Set task: Output each line exactly as it appears, skipping any embedded picture.

Given entries:

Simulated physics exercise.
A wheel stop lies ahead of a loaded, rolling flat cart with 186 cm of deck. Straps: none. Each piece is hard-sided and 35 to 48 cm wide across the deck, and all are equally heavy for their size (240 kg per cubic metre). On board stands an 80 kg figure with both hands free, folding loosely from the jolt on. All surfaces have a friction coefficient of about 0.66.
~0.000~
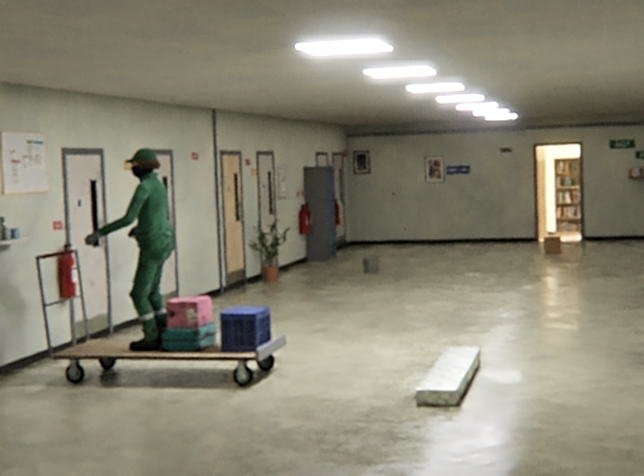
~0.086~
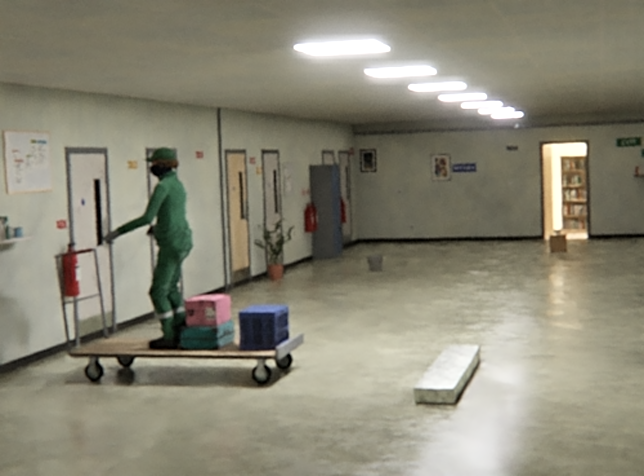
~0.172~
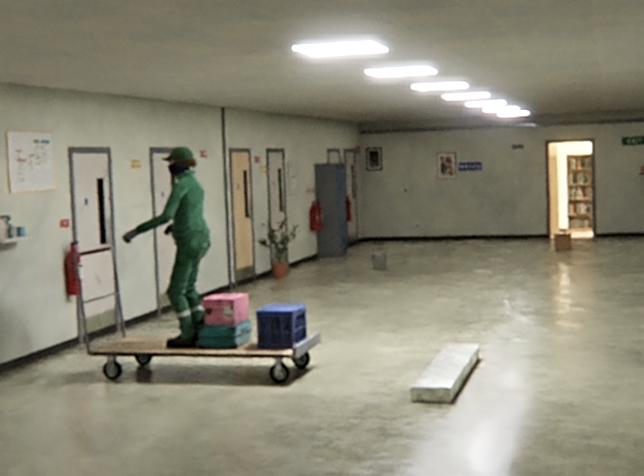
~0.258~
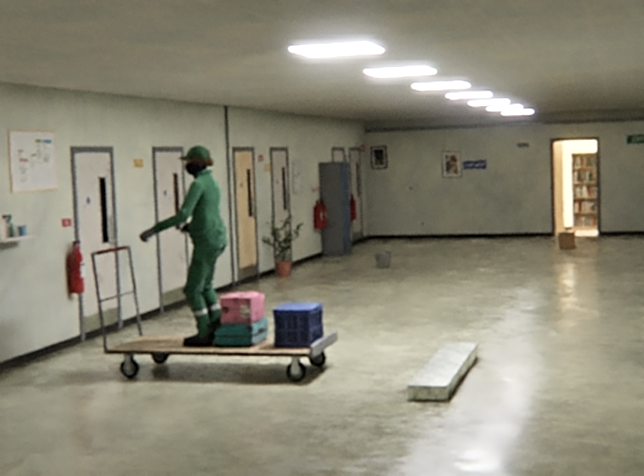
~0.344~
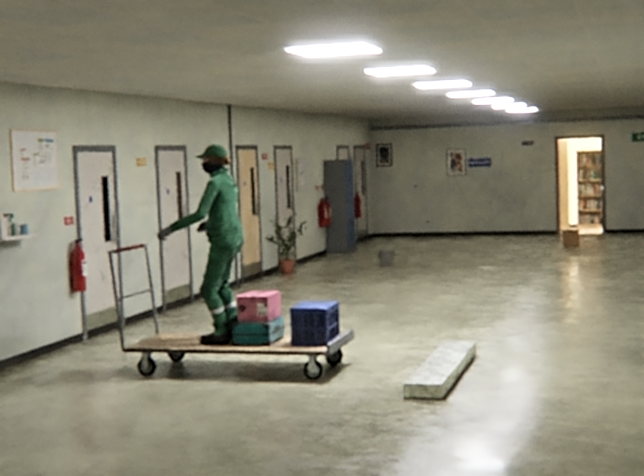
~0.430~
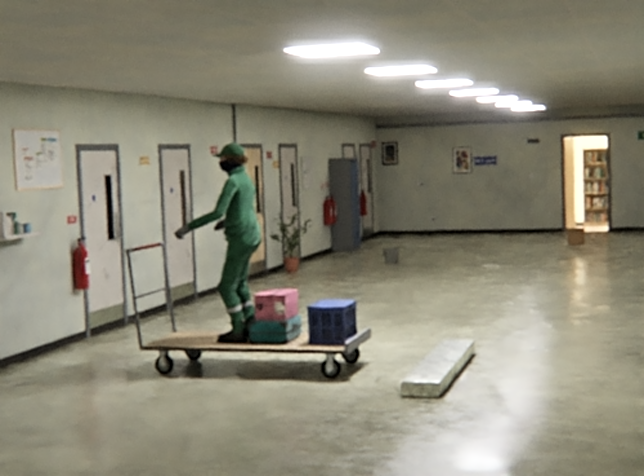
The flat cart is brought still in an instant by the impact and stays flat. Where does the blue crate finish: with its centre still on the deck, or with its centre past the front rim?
The blue crate finishes still on the deck.
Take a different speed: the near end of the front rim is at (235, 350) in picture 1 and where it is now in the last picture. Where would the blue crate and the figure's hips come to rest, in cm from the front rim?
In that case blue 20 behind, hips 100 past.
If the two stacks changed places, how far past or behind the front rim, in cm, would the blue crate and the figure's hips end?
In that case blue 60 behind, hips 0 past.
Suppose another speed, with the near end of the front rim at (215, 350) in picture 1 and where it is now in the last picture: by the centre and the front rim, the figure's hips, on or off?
Then the hips are dropped.
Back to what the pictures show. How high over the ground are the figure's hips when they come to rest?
About 70 cm up.
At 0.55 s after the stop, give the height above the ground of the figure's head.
120 cm.
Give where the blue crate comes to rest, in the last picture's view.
Resting point approx. (417, 317).
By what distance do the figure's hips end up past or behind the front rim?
About 10 cm past the rim.
Impact comes at 0.77 s.
After 1.02 s the blue crate is 17 cm behind the rim, tilted 15°, near (413, 319) in the last picture's view.
After 1.32 s the blue crate is 17 cm behind the rim, tilted 10°, near (413, 319) in the last picture's view.
After 1.77 s the blue crate is 15 cm behind the rim, tilted 20°, near (416, 317) in the last picture's view.
When all is still (2.6 s), past the rim, the figure's hips; behind it, pink parcel, teal suitcase and blue crate.
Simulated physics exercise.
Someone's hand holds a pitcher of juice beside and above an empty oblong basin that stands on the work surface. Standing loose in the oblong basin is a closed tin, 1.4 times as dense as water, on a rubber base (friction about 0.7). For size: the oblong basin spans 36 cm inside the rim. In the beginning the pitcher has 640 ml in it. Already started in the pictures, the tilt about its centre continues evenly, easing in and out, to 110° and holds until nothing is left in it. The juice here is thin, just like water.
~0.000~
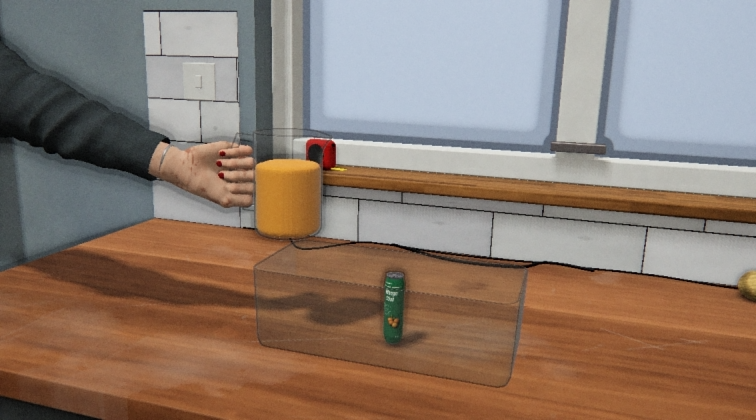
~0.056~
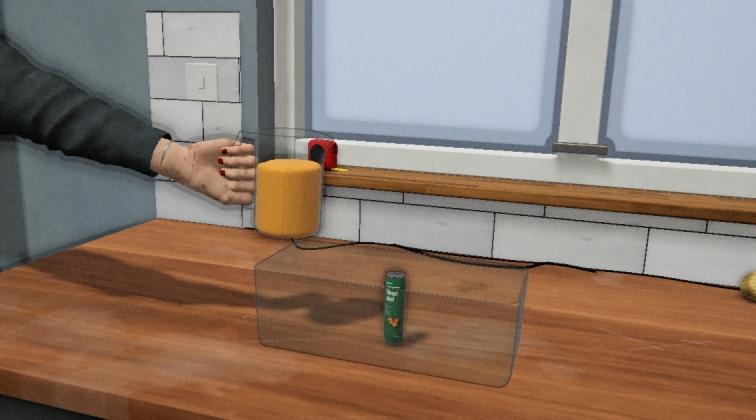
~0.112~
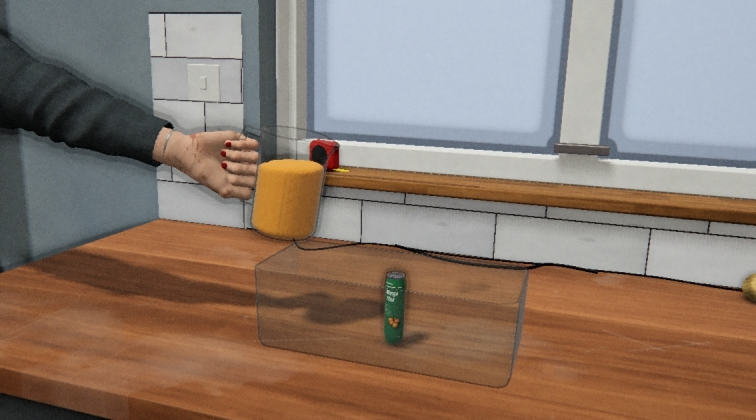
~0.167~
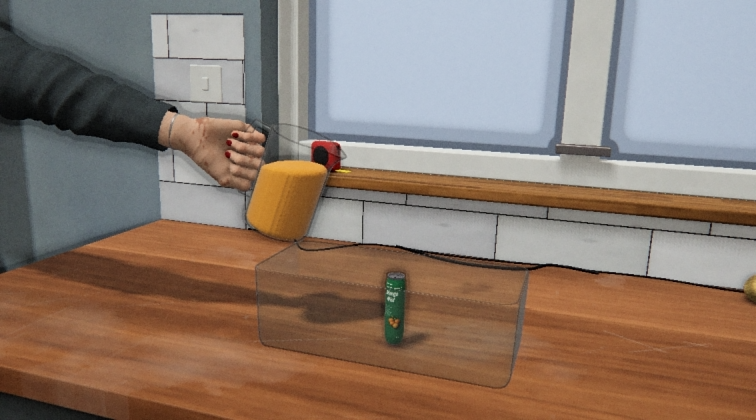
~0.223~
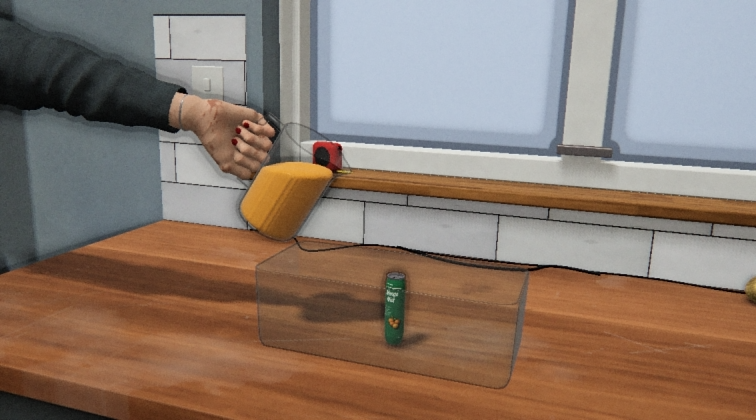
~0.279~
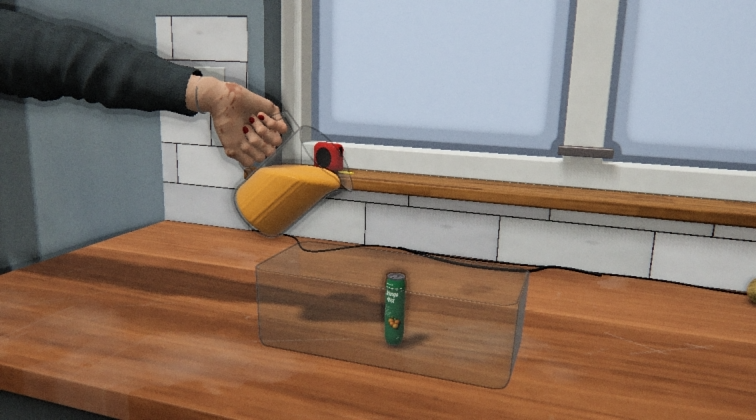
Hand tilting a clear pitcher of orange juice rightward beside a clear oblong basin with a green tin standing inside.
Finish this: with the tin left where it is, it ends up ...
It ends up standing.
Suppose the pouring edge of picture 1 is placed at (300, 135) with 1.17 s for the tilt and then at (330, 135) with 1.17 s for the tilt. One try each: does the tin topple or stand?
Try 1: Still standing; try 2: Tipped over.
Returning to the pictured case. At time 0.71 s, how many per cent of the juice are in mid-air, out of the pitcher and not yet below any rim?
Roughly 12 %.
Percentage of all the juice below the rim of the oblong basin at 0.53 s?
Close to 18 in a hundred.
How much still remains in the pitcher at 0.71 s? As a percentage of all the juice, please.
Share remaining: Approx. 18 %.
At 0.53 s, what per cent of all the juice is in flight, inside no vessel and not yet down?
Close to 16 in a hundred.
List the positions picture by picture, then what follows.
Tilt 0°; pouring edge (332, 136); surface from (261, 163) to (319, 167); the oblong basin's rim runs from (276, 254) to (523, 286); the tin's top is at (395, 278), in the first picture.
Tilt 2°; pouring edge (334, 139); surface from (263, 163) to (321, 167), in the second picture.
Tilt 9°; pouring edge (340, 145); surface from (265, 164) to (323, 168), in the third picture.
Tilt 19°; pouring edge (346, 157); surface from (265, 170) to (327, 170), in the fourth picture.
Tilt 33°; pouring edge (351, 172); surface from (260, 178) to (333, 174), in the fifth picture.
Tilt 48°; pouring edge (353, 191); surface from (248, 180) to (342, 181), in the sixth picture.
By 0.53 s the tilt is 105° and 65 per cent is still to pour; the tin stands where it began.
By 0.71 s the tilt is 110° and 19 per cent is still to pour; the tin stands where it began.
By 0.90 s the tilt is 110° and 3 per cent is still to pour; the tin stands 1 cm from where it began.
By 1.11 s the tilt is 110° and 0 per cent is still to pour; the tin stands 1 cm from where it began.
At rest the tin stands 1 cm from where it began.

Response below:
Simulated physics exercise.
A wheel stop lies ahead of a loaded, rolling flat cart with 186 cm of deck. Straps: none. Each piece is hard-sided and 35 to 48 cm wide across the deck, and all are equally heavy for their size (240 kg per cubic metre). On board stands an 80 kg figure with both hands free, folding loosely from the jolt on. All surfaces have a friction coefficient of about 0.66.
~0.000~
~0.086~
~0.172~
~0.258~
~0.344~
~0.430~
The flat cart is brought still in an instant by the impact and stays flat. Where does the blue crate finish: with its centre still on the deck, or with its centre past the front rim?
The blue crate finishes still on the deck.
Take a different speed: the near end of the front rim is at (235, 350) in picture 1 and where it is now in the last picture. Where would the blue crate and the figure's hips come to rest, in cm from the front rim?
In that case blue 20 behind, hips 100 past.
If the two stacks changed places, how far past or behind the front rim, in cm, would the blue crate and the figure's hips end?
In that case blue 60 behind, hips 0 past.
Suppose another speed, with the near end of the front rim at (215, 350) in picture 1 and where it is now in the last picture: by the centre and the front rim, the figure's hips, on or off?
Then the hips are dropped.
Back to what the pictures show. How high over the ground are the figure's hips when they come to rest?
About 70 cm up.
At 0.55 s after the stop, give the height above the ground of the figure's head.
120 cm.
Give where the blue crate comes to rest, in the last picture's view.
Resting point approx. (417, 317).
By what distance do the figure's hips end up past or behind the front rim?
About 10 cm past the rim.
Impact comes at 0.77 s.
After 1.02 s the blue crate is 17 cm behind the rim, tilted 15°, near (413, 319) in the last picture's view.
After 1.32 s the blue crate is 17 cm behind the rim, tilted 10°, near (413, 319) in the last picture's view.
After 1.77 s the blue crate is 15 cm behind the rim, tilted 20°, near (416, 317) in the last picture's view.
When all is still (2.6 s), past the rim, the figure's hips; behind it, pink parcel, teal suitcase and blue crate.
Simulated physics exercise.
Someone's hand holds a pitcher of juice beside and above an empty oblong basin that stands on the work surface. Standing loose in the oblong basin is a closed tin, 1.4 times as dense as water, on a rubber base (friction about 0.7). For size: the oblong basin spans 36 cm inside the rim. In the beginning the pitcher has 640 ml in it. Already started in the pictures, the tilt about its centre continues evenly, easing in and out, to 110° and holds until nothing is left in it. The juice here is thin, just like water.
~0.000~
~0.056~
~0.112~
~0.167~
~0.223~
~0.279~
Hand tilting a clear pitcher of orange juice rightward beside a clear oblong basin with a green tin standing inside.
Finish this: with the tin left where it is, it ends up ...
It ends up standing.
Suppose the pouring edge of picture 1 is placed at (300, 135) with 1.17 s for the tilt and then at (330, 135) with 1.17 s for the tilt. One try each: does the tin topple or stand?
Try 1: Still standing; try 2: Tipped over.
Returning to the pictured case. At time 0.71 s, how many per cent of the juice are in mid-air, out of the pitcher and not yet below any rim?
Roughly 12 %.
Percentage of all the juice below the rim of the oblong basin at 0.53 s?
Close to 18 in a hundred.
How much still remains in the pitcher at 0.71 s? As a percentage of all the juice, please.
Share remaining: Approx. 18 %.
At 0.53 s, what per cent of all the juice is in flight, inside no vessel and not yet down?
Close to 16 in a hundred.
List the positions picture by picture, then what follows.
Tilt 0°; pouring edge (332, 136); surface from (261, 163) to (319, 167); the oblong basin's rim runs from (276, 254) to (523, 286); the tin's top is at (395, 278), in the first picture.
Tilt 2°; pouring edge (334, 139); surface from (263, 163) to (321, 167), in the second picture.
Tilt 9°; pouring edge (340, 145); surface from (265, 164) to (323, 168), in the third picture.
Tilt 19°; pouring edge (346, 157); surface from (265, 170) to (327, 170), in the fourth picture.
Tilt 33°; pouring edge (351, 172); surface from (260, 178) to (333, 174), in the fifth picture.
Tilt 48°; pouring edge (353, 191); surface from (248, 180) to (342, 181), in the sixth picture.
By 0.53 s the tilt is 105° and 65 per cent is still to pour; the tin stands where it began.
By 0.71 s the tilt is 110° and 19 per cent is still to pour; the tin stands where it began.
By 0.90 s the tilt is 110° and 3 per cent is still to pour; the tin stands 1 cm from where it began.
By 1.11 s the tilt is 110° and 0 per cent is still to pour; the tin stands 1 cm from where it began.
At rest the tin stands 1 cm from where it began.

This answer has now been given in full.